→ **Exercise details**
Pick out each line below containing "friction".

→ **Entries provided**
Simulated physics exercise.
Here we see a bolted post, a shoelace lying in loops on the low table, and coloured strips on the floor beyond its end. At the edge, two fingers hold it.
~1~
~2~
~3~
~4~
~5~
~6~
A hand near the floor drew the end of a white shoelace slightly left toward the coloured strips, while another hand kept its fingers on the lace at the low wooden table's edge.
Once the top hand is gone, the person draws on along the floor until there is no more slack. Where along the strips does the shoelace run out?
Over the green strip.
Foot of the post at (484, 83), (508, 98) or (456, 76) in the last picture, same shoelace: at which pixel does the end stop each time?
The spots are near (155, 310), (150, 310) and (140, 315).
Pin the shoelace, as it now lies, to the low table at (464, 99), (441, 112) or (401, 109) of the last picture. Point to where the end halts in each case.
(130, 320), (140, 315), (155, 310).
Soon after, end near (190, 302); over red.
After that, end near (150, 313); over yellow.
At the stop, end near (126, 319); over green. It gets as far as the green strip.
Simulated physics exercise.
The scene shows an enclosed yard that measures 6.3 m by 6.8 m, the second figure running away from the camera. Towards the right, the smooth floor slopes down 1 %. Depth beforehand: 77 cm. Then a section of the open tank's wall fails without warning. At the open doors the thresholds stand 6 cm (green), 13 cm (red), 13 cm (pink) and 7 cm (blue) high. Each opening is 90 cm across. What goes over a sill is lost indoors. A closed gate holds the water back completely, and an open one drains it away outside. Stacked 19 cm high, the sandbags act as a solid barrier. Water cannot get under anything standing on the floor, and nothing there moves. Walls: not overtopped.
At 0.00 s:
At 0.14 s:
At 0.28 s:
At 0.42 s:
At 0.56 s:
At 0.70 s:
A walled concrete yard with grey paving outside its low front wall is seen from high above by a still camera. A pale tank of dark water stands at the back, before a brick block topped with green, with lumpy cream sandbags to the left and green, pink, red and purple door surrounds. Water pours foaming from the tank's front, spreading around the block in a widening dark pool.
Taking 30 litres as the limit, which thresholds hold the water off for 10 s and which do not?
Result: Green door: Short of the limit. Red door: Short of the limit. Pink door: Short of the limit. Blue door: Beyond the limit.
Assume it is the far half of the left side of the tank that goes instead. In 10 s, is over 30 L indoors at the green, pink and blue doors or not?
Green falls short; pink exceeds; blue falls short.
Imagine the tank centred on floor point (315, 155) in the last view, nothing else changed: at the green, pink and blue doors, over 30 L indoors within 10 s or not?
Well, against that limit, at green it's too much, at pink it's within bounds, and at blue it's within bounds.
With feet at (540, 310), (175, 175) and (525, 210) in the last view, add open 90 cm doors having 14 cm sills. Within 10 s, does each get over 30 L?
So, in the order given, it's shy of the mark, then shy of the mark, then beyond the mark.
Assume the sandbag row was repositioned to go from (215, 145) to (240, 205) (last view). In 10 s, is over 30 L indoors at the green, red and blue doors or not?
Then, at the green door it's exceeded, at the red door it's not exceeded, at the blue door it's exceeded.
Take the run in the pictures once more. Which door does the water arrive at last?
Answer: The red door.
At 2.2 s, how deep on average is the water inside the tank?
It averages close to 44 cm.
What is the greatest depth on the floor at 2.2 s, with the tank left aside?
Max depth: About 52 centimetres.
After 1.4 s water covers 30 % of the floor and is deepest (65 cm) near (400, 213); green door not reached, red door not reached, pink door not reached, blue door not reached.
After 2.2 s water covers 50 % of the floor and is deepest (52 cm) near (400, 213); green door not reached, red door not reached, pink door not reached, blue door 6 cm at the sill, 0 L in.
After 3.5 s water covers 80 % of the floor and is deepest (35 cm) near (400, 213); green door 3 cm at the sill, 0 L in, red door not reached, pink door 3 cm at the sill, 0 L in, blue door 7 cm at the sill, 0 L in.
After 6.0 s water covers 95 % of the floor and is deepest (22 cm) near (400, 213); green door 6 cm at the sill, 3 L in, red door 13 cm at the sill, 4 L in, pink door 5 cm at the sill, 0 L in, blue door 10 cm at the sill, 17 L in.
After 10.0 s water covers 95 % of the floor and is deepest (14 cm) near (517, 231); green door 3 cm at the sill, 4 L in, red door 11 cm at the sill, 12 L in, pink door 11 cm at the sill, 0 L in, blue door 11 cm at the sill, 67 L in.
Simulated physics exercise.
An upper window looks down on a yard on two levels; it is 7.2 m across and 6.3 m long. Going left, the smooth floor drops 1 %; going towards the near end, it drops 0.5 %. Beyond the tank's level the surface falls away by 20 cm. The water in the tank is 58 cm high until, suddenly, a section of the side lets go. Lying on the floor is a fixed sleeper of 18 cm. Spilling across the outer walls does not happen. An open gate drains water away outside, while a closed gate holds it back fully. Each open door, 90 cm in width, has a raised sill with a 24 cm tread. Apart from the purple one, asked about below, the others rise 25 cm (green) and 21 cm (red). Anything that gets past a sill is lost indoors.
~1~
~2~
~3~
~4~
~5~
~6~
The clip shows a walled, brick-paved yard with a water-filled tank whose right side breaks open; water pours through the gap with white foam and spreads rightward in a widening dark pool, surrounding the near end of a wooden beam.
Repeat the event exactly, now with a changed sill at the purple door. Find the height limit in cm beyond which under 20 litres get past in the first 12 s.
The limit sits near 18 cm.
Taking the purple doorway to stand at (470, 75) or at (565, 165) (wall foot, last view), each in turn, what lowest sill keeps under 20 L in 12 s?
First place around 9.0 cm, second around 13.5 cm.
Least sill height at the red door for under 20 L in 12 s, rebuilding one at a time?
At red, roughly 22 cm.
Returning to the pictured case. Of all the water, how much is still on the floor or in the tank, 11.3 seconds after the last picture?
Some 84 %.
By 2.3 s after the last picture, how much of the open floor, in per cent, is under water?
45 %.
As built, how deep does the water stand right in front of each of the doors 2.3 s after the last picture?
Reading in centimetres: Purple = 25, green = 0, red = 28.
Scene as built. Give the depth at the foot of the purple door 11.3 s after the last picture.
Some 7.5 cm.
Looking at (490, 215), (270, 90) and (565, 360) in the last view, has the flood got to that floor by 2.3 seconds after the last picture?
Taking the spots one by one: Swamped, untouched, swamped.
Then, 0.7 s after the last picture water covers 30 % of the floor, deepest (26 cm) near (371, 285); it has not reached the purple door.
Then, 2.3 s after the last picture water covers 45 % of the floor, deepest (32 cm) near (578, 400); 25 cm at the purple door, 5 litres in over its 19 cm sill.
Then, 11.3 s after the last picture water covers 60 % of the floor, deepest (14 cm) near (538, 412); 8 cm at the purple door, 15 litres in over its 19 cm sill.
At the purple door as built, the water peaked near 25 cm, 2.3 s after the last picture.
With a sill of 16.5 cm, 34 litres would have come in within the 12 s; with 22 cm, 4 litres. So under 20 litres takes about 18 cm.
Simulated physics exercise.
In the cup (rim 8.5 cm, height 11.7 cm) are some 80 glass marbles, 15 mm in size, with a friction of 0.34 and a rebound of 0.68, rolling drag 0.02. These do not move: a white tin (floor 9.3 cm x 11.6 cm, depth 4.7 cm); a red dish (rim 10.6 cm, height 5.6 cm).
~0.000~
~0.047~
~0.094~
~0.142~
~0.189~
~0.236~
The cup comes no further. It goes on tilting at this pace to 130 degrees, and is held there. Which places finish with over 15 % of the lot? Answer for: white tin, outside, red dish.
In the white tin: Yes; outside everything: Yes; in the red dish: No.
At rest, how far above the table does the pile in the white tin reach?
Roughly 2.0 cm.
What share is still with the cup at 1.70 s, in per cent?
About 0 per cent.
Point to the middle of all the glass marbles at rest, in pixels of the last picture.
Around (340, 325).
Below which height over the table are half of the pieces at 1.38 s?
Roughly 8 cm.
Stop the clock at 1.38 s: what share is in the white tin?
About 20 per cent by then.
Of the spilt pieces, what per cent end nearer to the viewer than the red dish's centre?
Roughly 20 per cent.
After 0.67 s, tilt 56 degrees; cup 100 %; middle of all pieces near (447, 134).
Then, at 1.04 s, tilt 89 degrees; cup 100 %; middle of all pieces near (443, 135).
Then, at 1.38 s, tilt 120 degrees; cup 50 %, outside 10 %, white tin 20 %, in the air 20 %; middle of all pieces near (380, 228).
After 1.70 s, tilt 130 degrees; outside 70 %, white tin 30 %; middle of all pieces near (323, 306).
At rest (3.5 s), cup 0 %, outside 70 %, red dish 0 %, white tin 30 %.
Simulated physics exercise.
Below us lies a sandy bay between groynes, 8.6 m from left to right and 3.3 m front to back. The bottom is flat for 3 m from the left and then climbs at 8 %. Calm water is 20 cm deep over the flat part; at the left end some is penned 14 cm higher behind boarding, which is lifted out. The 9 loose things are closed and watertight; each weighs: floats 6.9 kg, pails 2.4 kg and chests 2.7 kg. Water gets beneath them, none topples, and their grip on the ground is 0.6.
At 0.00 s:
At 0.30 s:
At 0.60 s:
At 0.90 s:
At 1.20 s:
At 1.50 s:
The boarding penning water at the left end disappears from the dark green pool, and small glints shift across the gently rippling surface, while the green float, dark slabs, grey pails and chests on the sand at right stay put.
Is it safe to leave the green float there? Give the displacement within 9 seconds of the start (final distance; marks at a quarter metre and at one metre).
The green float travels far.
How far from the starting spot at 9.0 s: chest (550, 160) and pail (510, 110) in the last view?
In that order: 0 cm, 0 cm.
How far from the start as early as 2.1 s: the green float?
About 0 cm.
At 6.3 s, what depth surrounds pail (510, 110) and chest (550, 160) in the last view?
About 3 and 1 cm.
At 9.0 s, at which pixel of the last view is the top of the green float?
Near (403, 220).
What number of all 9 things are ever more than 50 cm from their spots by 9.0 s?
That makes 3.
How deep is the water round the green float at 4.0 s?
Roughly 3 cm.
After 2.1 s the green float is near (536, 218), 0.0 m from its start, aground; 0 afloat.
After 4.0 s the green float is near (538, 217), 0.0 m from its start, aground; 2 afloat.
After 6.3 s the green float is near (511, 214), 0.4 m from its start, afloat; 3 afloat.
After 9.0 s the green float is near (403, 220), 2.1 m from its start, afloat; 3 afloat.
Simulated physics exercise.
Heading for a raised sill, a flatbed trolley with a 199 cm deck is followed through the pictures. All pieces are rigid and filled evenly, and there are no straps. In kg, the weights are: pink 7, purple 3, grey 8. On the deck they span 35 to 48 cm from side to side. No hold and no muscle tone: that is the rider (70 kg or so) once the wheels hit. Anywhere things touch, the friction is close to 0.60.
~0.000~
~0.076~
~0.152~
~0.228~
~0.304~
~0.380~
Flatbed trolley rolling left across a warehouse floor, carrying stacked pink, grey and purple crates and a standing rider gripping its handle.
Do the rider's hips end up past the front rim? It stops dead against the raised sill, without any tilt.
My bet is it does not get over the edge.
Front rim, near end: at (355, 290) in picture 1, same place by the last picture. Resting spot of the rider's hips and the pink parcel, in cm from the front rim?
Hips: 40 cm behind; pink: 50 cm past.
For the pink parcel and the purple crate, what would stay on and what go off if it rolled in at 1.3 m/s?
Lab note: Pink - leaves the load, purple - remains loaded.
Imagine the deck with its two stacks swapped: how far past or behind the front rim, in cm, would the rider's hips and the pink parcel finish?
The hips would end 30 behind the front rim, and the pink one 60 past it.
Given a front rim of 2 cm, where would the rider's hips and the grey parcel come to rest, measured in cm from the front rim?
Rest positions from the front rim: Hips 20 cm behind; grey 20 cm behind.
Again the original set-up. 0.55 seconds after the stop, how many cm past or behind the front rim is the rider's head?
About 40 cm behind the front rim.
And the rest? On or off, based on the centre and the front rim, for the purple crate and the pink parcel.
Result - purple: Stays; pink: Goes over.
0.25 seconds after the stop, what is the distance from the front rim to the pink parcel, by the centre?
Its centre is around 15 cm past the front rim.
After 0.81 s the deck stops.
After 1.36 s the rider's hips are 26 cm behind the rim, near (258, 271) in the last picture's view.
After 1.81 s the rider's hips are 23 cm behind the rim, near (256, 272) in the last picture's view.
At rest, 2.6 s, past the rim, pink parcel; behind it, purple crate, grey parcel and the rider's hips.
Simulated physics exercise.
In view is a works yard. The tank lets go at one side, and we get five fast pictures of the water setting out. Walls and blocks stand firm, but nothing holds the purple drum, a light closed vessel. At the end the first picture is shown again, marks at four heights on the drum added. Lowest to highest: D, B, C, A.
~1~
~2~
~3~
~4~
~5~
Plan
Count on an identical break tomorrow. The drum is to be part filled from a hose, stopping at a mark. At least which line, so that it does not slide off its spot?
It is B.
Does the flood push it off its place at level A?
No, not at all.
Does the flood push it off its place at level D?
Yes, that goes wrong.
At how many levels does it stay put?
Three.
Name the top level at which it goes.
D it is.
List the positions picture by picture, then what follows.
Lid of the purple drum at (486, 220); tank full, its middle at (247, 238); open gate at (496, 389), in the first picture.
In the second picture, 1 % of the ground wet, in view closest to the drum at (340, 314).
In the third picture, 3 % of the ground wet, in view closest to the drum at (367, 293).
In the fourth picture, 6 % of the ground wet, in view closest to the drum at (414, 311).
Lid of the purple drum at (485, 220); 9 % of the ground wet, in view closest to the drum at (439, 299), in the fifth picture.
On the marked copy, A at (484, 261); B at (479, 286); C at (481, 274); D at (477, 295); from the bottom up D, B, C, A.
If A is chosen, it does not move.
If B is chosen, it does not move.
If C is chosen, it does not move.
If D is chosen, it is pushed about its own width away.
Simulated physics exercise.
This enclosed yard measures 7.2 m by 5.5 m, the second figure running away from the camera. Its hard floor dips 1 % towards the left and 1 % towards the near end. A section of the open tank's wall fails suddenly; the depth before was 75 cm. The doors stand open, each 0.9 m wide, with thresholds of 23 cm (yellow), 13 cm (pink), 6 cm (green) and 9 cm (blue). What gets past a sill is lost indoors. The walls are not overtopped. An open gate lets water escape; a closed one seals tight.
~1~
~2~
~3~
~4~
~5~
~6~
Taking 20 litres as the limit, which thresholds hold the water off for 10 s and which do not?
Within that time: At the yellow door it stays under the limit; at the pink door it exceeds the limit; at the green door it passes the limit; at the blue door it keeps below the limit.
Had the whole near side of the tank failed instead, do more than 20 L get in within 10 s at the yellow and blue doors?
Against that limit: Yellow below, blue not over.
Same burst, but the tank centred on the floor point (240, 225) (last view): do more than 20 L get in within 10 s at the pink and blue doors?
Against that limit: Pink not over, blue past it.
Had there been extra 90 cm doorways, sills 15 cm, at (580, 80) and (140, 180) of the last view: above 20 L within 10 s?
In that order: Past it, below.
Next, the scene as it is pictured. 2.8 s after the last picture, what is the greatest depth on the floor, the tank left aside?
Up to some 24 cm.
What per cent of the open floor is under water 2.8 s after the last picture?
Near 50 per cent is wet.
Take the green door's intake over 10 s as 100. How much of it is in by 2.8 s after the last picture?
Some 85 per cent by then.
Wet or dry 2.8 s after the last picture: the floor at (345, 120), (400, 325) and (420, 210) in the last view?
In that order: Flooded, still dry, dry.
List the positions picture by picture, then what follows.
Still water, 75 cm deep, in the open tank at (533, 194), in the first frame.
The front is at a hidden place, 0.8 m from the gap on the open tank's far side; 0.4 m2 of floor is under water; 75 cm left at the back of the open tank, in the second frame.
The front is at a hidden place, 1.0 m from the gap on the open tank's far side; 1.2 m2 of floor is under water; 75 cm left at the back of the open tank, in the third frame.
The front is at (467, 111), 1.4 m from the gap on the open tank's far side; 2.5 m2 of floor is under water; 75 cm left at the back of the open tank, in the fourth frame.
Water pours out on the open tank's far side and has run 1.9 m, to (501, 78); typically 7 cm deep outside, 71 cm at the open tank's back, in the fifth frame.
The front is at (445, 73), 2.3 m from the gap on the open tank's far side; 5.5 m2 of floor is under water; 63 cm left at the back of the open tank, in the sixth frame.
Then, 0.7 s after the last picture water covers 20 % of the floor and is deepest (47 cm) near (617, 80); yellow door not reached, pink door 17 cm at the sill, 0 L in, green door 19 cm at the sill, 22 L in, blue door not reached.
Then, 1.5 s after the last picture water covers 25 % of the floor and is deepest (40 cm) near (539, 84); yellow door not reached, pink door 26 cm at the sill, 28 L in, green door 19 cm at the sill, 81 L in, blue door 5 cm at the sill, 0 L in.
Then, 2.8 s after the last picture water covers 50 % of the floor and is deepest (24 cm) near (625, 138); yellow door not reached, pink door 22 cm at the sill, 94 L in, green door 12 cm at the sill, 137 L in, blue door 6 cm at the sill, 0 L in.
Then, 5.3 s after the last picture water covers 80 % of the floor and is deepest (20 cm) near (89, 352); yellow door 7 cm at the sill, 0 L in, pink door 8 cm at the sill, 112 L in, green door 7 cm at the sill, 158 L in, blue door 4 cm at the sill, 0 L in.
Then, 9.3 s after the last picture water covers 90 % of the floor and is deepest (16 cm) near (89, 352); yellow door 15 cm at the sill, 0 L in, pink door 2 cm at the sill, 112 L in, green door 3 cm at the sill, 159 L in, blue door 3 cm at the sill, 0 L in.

→ **Expected answer**
In the cup (rim 8.5 cm, height 11.7 cm) are some 80 glass marbles, 15 mm in size, with a friction of 0.34 and a rebound of 0.68, rolling drag 0.02. These do not move: a white tin (floor 9.3 cm x 11.6 cm, depth 4.7 cm); a red dish (rim 10.6 cm, height 5.6 cm).
Heading for a raised sill, a flatbed trolley with a 199 cm deck is followed through the pictures. All pieces are rigid and filled evenly, and there are no straps. In kg, the weights are: pink 7, purple 3, grey 8. On the deck they span 35 to 48 cm from side to side. No hold and no muscle tone: that is the rider (70 kg or so) once the wheels hit. Anywhere things touch, the friction is close to 0.60.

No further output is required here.